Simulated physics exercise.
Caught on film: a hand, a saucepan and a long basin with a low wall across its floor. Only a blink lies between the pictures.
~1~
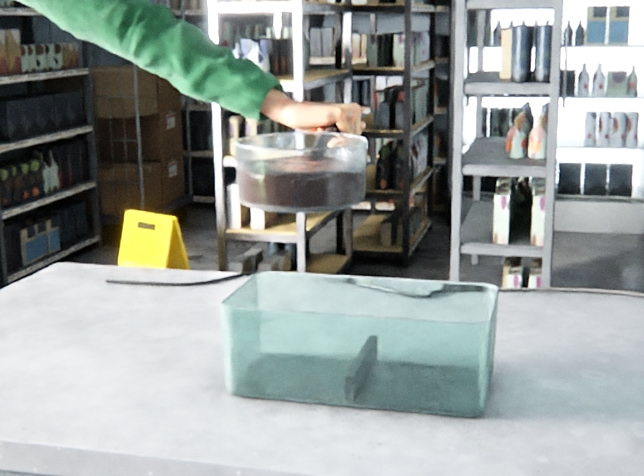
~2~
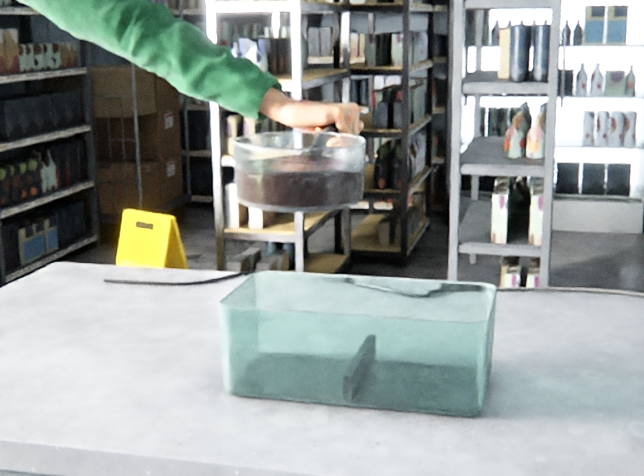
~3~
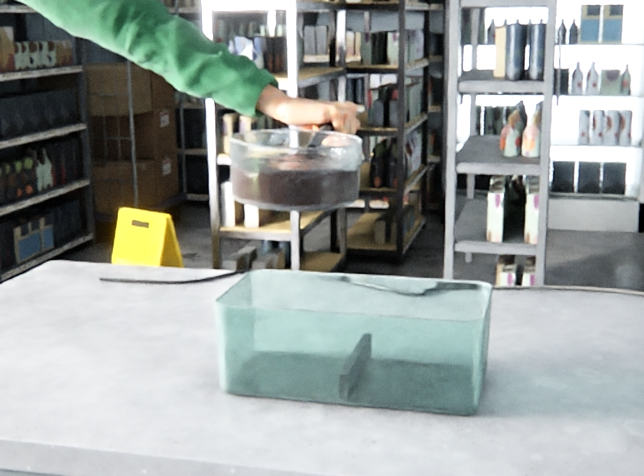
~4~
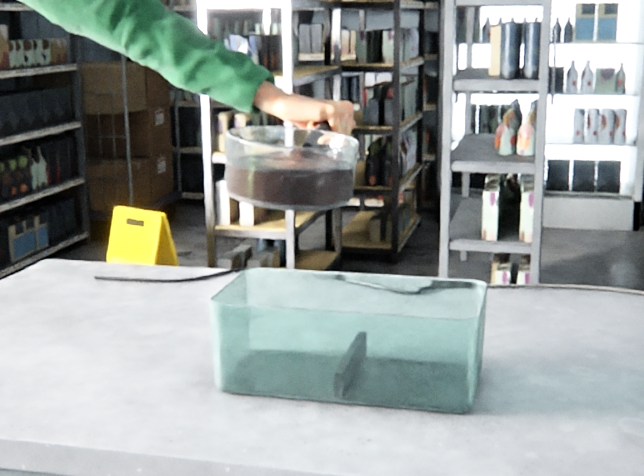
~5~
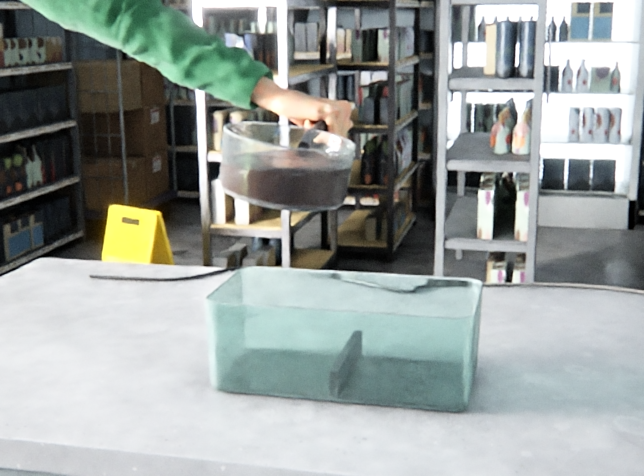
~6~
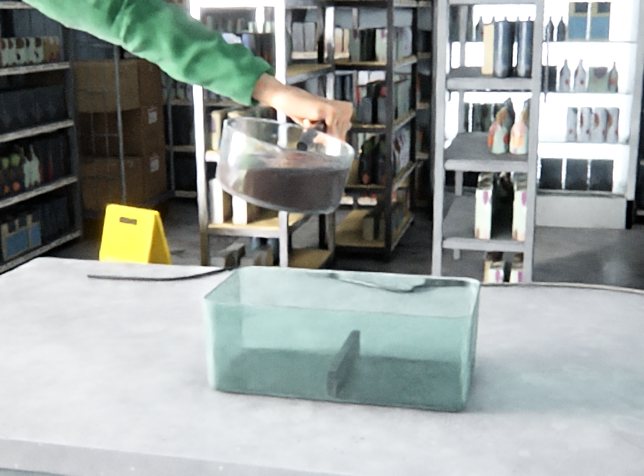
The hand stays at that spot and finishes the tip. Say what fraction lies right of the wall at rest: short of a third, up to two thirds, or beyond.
In the end over two thirds is right of the wall.
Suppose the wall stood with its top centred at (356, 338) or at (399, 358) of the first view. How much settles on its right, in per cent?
Near 95 % and 60 %.
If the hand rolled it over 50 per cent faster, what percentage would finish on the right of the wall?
It comes to 85 per cent or so.
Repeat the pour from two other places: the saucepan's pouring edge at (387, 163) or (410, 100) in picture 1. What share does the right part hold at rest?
First some 90, then 70 per cent.
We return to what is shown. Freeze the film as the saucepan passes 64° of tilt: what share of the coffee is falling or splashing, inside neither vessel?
Some 30 per cent.
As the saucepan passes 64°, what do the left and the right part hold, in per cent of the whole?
Near 0 on the left, 10 on the right.
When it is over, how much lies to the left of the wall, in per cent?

=====

● **PROBLEM TO WORK ON**
Leave out all pictures, then copy the remaining material exactly.

● **ANSWER**
Simulated physics exercise.
Caught on film: a hand, a saucepan and a long basin with a low wall across its floor. Only a blink lies between the pictures.
~1~
~2~
~3~
~4~
~5~
~6~
The hand stays at that spot and finishes the tip. Say what fraction lies right of the wall at rest: short of a third, up to two thirds, or beyond.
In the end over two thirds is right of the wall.
Suppose the wall stood with its top centred at (356, 338) or at (399, 358) of the first view. How much settles on its right, in per cent?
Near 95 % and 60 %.
If the hand rolled it over 50 per cent faster, what percentage would finish on the right of the wall?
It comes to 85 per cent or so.
Repeat the pour from two other places: the saucepan's pouring edge at (387, 163) or (410, 100) in picture 1. What share does the right part hold at rest?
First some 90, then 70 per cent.
We return to what is shown. Freeze the film as the saucepan passes 64° of tilt: what share of the coffee is falling or splashing, inside neither vessel?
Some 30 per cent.
As the saucepan passes 64°, what do the left and the right part hold, in per cent of the whole?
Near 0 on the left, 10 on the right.
When it is over, how much lies to the left of the wall, in per cent?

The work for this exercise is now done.